:: EXERCISE MATERIALS ::

•••••

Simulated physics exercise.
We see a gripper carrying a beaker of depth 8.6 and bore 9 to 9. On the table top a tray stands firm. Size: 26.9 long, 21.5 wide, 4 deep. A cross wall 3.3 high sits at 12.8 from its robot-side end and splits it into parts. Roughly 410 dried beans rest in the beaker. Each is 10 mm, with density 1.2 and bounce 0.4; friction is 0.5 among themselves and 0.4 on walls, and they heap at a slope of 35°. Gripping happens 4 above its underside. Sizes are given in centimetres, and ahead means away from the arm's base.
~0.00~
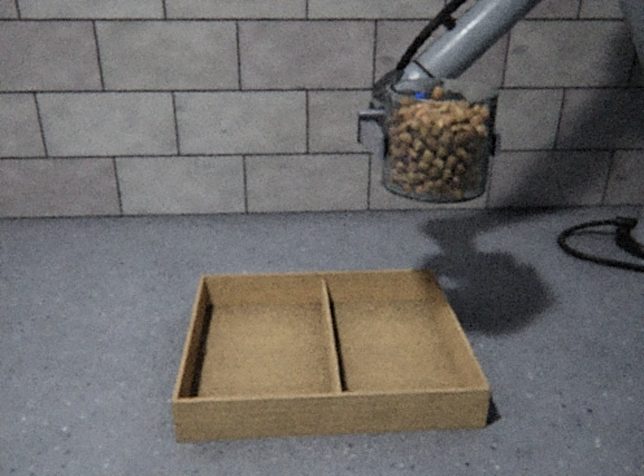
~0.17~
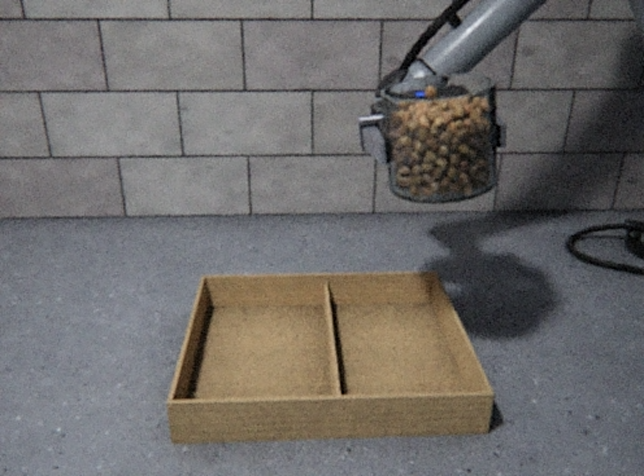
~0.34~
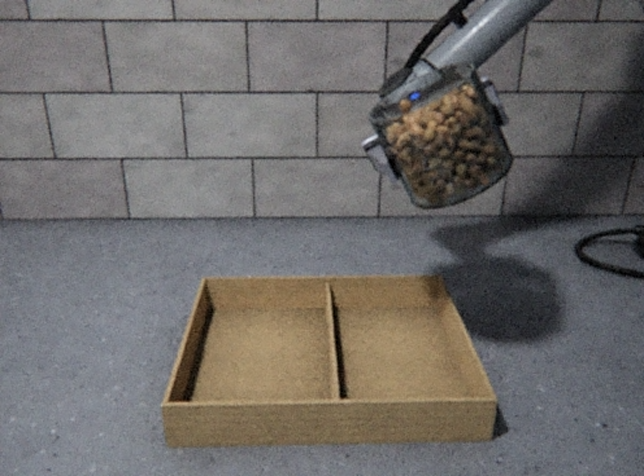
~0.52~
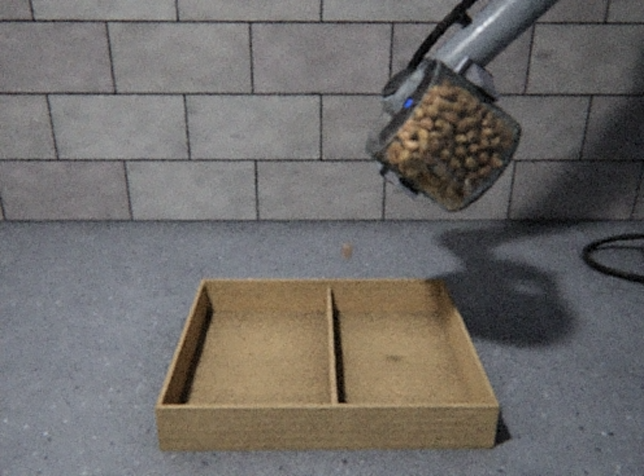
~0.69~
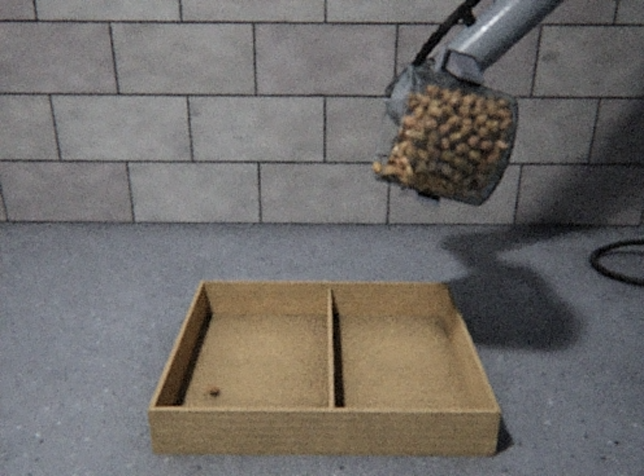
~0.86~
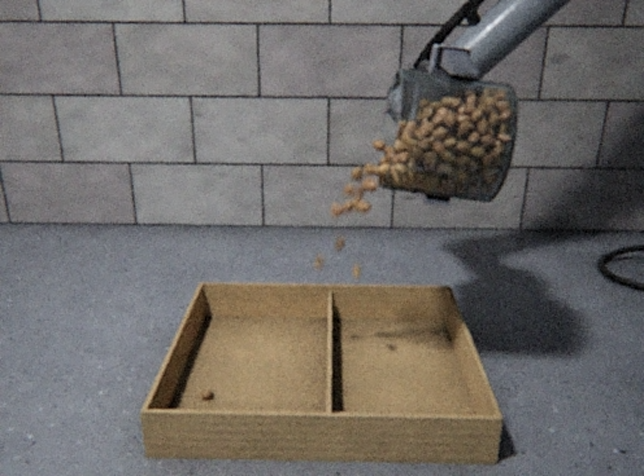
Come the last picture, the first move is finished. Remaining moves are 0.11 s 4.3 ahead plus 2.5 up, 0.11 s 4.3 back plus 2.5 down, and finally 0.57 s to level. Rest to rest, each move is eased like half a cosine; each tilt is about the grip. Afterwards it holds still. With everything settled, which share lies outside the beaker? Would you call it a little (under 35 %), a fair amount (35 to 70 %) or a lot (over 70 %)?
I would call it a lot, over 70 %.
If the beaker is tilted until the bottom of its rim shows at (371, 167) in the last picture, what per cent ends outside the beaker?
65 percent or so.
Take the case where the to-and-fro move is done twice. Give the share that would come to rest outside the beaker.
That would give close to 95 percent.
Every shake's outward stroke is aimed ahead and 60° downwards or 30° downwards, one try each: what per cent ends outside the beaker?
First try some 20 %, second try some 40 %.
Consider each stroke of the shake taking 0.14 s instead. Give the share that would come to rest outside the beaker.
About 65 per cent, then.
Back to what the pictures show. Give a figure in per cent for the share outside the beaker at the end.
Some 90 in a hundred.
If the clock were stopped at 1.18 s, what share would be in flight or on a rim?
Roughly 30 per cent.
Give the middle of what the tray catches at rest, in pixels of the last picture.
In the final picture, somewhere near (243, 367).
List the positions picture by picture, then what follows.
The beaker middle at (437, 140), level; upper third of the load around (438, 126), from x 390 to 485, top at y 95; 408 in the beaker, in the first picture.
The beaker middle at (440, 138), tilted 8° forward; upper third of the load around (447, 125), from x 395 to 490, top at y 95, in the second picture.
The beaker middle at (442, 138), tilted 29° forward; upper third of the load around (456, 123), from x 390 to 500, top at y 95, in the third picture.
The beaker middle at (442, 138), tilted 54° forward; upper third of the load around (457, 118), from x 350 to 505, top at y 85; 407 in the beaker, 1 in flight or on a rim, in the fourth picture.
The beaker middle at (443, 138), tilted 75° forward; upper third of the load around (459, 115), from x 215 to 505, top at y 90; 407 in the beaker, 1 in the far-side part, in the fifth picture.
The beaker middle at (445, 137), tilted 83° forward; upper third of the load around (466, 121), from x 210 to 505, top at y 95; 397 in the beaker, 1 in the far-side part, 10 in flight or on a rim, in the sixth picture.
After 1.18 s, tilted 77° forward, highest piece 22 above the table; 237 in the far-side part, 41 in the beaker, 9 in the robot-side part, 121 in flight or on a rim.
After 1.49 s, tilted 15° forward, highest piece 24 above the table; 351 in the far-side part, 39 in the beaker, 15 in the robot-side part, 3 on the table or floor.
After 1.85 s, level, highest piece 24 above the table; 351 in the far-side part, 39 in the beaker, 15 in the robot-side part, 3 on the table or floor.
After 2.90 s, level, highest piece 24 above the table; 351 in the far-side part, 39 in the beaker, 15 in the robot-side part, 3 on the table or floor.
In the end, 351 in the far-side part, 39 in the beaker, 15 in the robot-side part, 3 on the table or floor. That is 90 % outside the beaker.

•••••

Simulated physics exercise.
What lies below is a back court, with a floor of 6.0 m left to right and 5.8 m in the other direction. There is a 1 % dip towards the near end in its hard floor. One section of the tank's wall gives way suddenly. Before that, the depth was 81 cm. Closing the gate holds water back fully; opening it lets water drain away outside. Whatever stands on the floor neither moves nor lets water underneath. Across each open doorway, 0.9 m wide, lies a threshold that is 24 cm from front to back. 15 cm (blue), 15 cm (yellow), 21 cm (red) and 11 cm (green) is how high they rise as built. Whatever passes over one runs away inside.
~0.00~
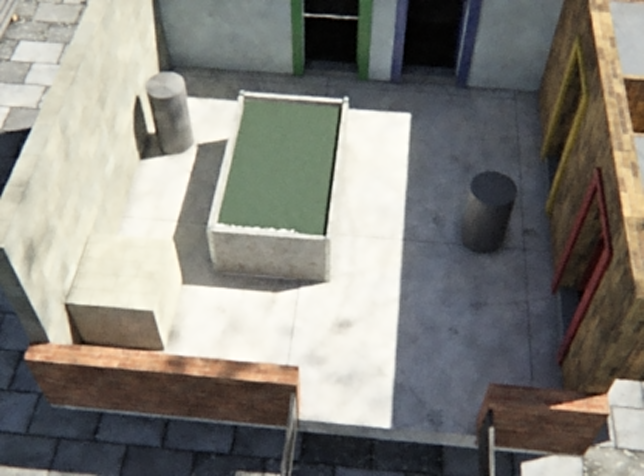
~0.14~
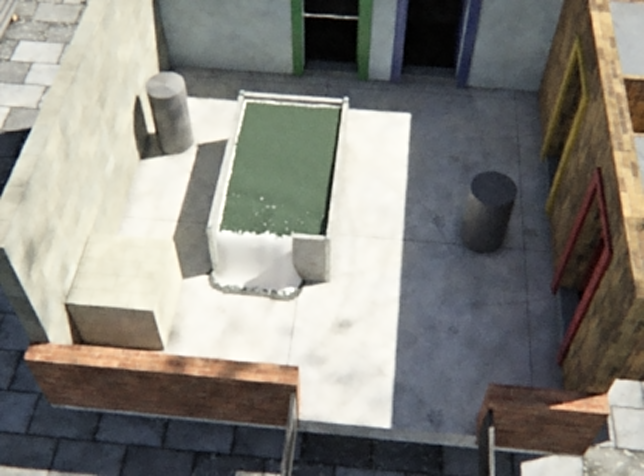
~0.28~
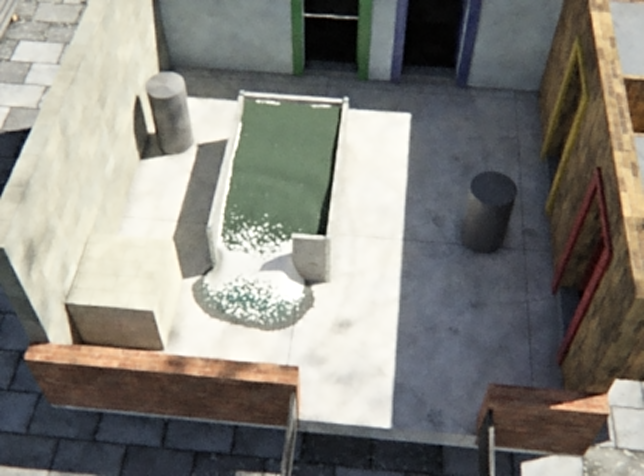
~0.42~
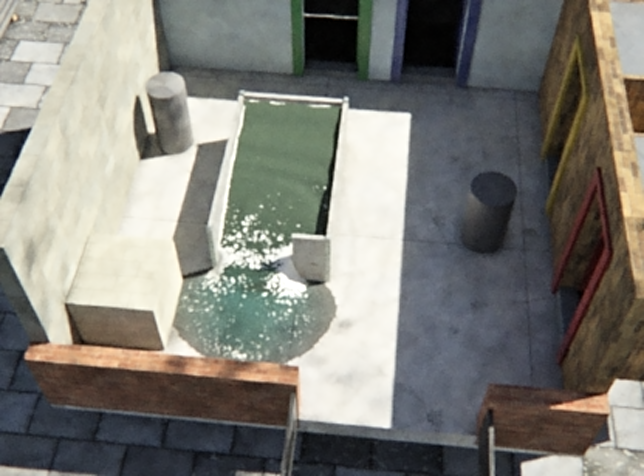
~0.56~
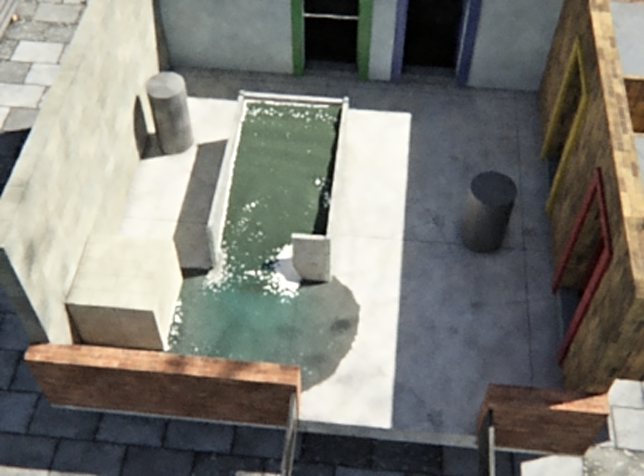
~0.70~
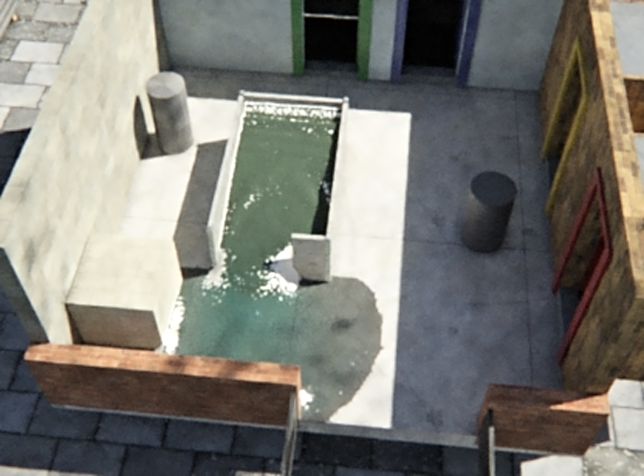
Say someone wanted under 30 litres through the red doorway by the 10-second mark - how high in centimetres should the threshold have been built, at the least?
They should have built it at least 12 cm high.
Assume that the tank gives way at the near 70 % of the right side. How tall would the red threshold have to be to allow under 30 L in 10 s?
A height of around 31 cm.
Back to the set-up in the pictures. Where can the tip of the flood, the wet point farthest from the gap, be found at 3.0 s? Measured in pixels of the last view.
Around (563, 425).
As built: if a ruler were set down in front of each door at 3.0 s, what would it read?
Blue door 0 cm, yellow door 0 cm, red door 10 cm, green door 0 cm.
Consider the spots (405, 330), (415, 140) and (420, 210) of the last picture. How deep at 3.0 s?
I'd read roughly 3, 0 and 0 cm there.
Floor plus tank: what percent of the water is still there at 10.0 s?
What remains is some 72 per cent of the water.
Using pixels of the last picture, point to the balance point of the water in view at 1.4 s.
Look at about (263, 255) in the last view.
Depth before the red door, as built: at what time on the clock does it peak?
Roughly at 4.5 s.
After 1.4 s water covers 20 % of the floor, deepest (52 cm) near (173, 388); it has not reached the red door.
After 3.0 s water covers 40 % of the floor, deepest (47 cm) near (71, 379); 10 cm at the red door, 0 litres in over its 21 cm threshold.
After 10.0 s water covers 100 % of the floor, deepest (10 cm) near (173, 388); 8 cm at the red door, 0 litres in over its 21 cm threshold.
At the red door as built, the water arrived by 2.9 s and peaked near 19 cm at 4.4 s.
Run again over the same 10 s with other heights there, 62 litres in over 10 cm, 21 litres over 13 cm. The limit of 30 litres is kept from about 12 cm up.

•••••

:: DIRECTIVE ::
Copy in full each line that holds the word "wide".

:: ANSWER IN FULL ::
We see a gripper carrying a beaker of depth 8.6 and bore 9 to 9. On the table top a tray stands firm. Size: 26.9 long, 21.5 wide, 4 deep. A cross wall 3.3 high sits at 12.8 from its robot-side end and splits it into parts. Roughly 410 dried beans rest in the beaker. Each is 10 mm, with density 1.2 and bounce 0.4; friction is 0.5 among themselves and 0.4 on walls, and they heap at a slope of 35°. Gripping happens 4 above its underside. Sizes are given in centimetres, and ahead means away from the arm's base.
What lies below is a back court, with a floor of 6.0 m left to right and 5.8 m in the other direction. There is a 1 % dip towards the near end in its hard floor. One section of the tank's wall gives way suddenly. Before that, the depth was 81 cm. Closing the gate holds water back fully; opening it lets water drain away outside. Whatever stands on the floor neither moves nor lets water underneath. Across each open doorway, 0.9 m wide, lies a threshold that is 24 cm from front to back. 15 cm (blue), 15 cm (yellow), 21 cm (red) and 11 cm (green) is how high they rise as built. Whatever passes over one runs away inside.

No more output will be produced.